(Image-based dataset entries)
------------------------------------

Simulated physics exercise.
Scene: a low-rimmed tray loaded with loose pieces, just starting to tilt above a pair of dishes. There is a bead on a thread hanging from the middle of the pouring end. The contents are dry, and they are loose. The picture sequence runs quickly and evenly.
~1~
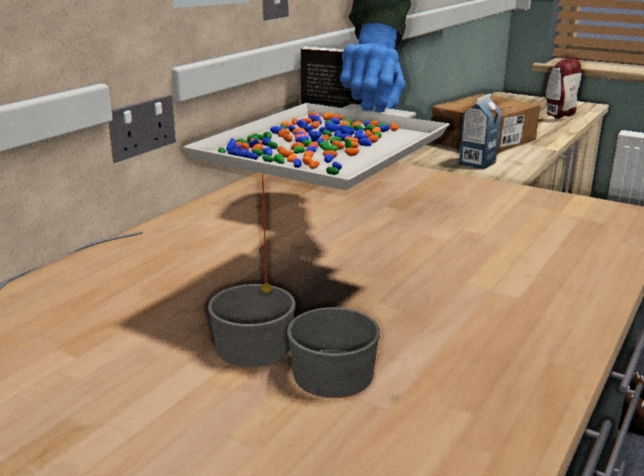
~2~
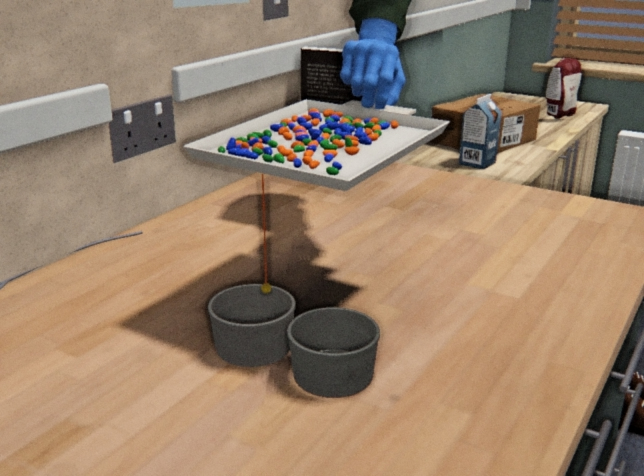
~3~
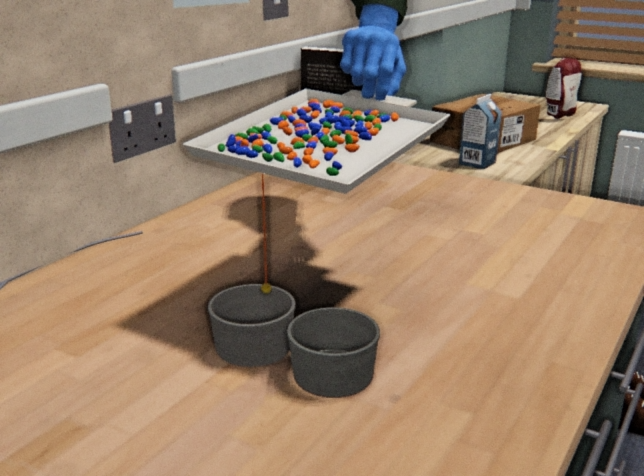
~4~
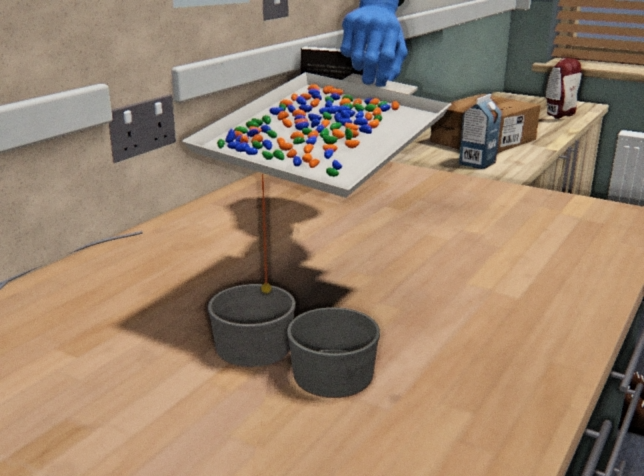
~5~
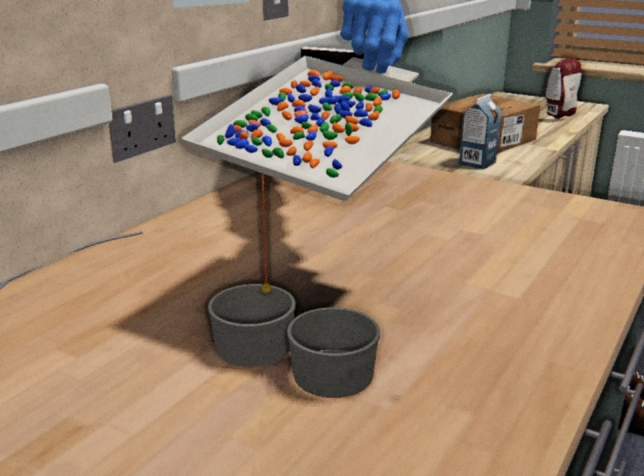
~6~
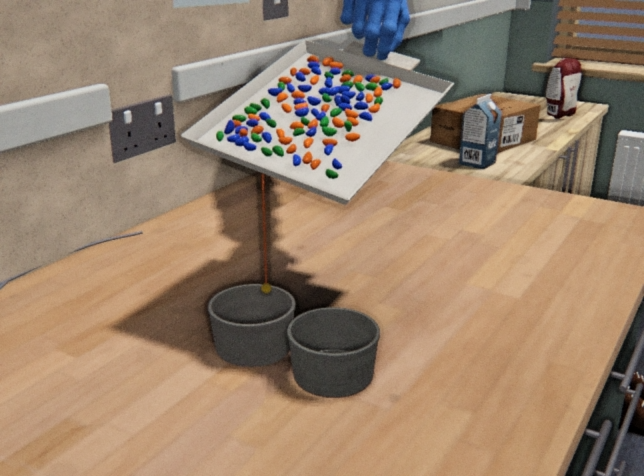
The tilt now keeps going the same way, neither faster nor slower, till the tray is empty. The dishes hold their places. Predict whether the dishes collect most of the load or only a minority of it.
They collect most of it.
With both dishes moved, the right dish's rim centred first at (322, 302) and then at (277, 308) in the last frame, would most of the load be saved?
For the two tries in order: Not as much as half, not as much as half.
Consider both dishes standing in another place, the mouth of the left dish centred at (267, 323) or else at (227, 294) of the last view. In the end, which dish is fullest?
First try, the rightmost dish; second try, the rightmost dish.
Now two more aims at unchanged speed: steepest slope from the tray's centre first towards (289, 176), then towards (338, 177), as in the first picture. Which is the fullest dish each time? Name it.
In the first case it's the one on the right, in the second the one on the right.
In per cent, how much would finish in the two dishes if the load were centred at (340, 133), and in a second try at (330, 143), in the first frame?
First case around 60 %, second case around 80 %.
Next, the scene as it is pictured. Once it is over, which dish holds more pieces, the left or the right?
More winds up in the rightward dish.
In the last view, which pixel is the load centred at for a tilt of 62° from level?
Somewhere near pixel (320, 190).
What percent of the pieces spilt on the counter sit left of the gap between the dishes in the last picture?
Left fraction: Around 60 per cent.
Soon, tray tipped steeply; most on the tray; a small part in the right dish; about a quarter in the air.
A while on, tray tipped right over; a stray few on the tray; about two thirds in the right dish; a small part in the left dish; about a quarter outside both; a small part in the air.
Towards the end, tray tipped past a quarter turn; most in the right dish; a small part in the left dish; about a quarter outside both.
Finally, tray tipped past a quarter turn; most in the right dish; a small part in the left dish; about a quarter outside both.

------------------------------------

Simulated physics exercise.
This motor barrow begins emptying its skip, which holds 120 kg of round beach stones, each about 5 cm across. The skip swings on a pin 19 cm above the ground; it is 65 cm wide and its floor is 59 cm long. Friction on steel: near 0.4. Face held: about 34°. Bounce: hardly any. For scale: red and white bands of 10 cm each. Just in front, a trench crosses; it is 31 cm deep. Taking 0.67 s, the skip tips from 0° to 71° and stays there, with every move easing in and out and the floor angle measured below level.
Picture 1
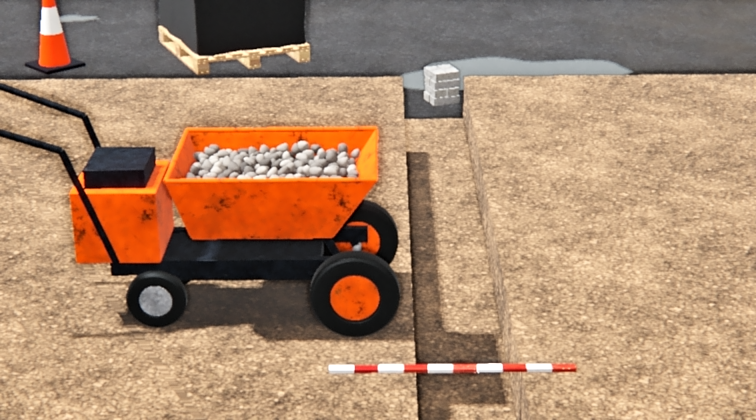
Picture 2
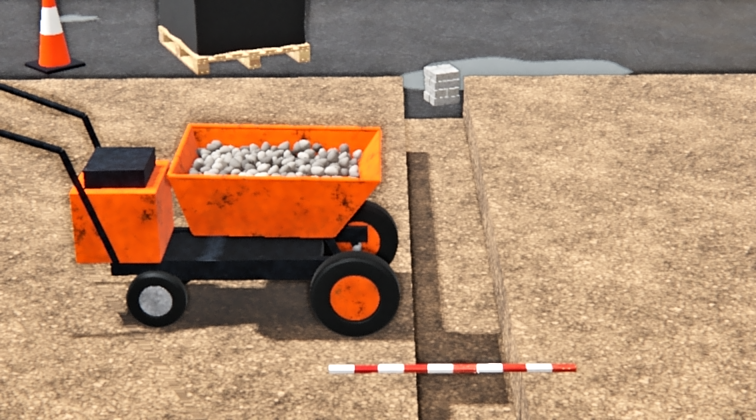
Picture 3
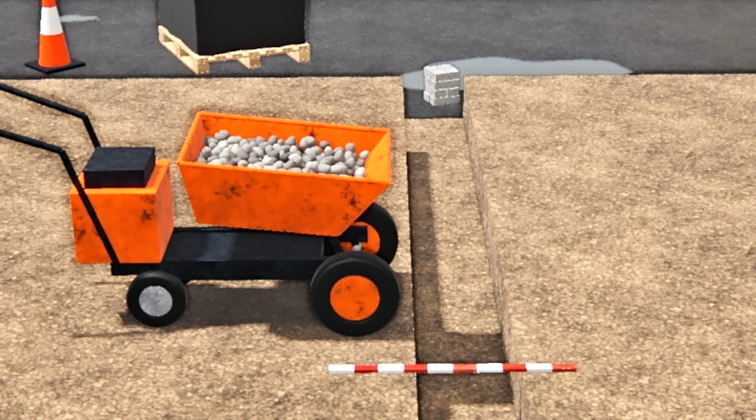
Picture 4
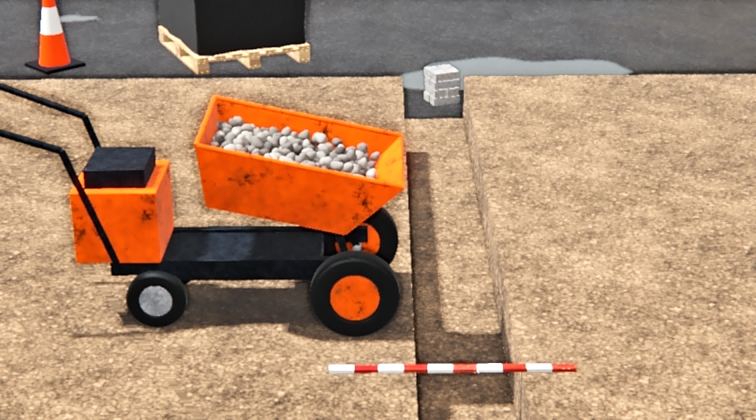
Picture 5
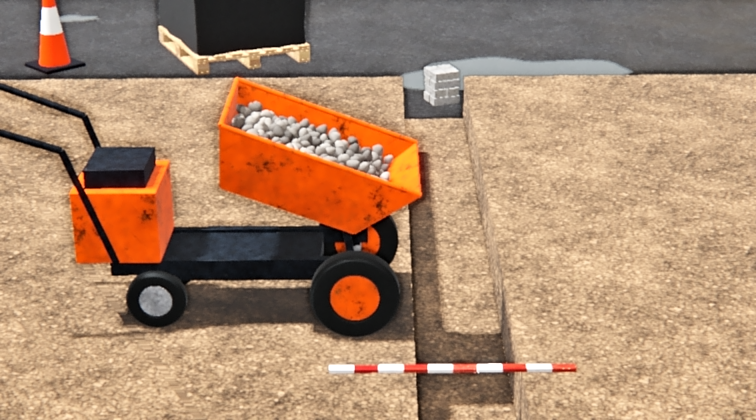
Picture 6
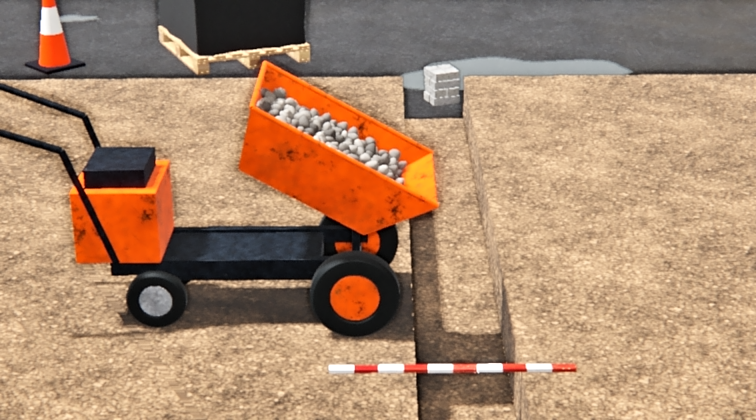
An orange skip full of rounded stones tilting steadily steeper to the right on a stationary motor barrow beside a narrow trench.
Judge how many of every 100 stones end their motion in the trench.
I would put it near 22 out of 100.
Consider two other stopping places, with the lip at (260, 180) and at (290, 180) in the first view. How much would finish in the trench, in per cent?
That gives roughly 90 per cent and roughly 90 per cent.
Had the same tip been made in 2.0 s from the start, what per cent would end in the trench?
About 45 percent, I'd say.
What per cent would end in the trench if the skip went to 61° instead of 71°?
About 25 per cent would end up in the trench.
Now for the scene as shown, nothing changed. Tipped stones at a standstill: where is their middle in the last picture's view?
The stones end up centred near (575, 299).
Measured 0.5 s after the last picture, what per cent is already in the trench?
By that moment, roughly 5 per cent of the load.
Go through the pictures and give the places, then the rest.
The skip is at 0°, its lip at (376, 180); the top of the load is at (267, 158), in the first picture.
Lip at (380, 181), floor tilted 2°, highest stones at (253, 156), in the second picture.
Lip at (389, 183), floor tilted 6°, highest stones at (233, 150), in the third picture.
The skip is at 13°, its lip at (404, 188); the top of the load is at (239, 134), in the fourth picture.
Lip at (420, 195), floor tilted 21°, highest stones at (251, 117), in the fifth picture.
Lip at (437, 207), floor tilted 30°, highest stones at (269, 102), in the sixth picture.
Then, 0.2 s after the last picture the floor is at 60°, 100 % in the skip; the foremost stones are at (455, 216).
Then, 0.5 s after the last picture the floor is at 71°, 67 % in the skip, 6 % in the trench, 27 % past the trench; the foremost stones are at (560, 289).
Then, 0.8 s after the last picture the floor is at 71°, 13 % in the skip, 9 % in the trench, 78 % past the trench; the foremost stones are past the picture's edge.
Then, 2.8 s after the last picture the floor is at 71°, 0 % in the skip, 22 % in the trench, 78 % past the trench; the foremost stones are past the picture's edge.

------------------------------------

• _Exercise goal_
Going through the data, tally the lines containing "above" and report only the result.

• _Full answer_
2